• [Brief]:
The listing below is the input. Say how many of its lines contain "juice", giving the number alone.

Entries from a dataset:
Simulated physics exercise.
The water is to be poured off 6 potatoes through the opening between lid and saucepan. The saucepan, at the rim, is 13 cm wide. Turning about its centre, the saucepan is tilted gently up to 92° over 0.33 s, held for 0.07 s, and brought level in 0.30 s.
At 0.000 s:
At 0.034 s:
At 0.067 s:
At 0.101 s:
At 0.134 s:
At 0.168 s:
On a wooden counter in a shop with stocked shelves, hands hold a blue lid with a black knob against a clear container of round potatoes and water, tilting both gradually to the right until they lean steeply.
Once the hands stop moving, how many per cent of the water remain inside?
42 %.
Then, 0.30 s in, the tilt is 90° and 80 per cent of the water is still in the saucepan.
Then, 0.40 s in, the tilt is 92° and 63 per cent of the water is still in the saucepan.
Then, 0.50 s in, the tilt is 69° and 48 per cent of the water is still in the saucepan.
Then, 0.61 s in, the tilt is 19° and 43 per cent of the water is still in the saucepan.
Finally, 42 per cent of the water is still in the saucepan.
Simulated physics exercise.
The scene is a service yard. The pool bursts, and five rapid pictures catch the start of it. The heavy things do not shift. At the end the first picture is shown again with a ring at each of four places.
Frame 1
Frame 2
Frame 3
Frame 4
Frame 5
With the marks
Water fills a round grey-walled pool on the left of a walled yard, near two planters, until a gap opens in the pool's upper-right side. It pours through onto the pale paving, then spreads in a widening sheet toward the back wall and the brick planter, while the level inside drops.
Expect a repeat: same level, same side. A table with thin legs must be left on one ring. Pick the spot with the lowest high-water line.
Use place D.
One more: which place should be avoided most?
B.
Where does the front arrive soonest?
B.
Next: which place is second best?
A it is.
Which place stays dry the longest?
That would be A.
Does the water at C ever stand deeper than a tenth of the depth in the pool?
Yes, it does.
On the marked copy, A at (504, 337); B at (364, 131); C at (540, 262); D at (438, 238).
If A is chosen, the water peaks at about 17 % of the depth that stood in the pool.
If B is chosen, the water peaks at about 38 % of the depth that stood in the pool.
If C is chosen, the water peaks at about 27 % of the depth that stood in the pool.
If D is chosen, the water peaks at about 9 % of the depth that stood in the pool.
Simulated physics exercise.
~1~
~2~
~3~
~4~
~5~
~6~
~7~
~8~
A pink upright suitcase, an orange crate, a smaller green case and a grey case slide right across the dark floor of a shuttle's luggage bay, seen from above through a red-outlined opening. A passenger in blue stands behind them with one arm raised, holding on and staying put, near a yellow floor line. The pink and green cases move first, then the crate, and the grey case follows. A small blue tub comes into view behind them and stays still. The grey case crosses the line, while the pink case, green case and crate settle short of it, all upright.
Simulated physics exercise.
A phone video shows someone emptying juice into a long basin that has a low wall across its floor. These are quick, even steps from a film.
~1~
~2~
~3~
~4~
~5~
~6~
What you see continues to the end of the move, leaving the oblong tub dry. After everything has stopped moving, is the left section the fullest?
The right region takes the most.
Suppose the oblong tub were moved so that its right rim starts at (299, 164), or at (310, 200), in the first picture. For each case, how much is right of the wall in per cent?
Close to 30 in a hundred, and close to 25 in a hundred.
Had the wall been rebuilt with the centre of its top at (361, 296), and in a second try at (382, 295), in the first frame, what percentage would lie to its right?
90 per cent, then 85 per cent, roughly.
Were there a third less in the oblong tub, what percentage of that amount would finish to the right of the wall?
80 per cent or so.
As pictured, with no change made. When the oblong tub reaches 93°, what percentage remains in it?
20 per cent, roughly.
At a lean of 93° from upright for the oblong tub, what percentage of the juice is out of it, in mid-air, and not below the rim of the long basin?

• [The result]:
2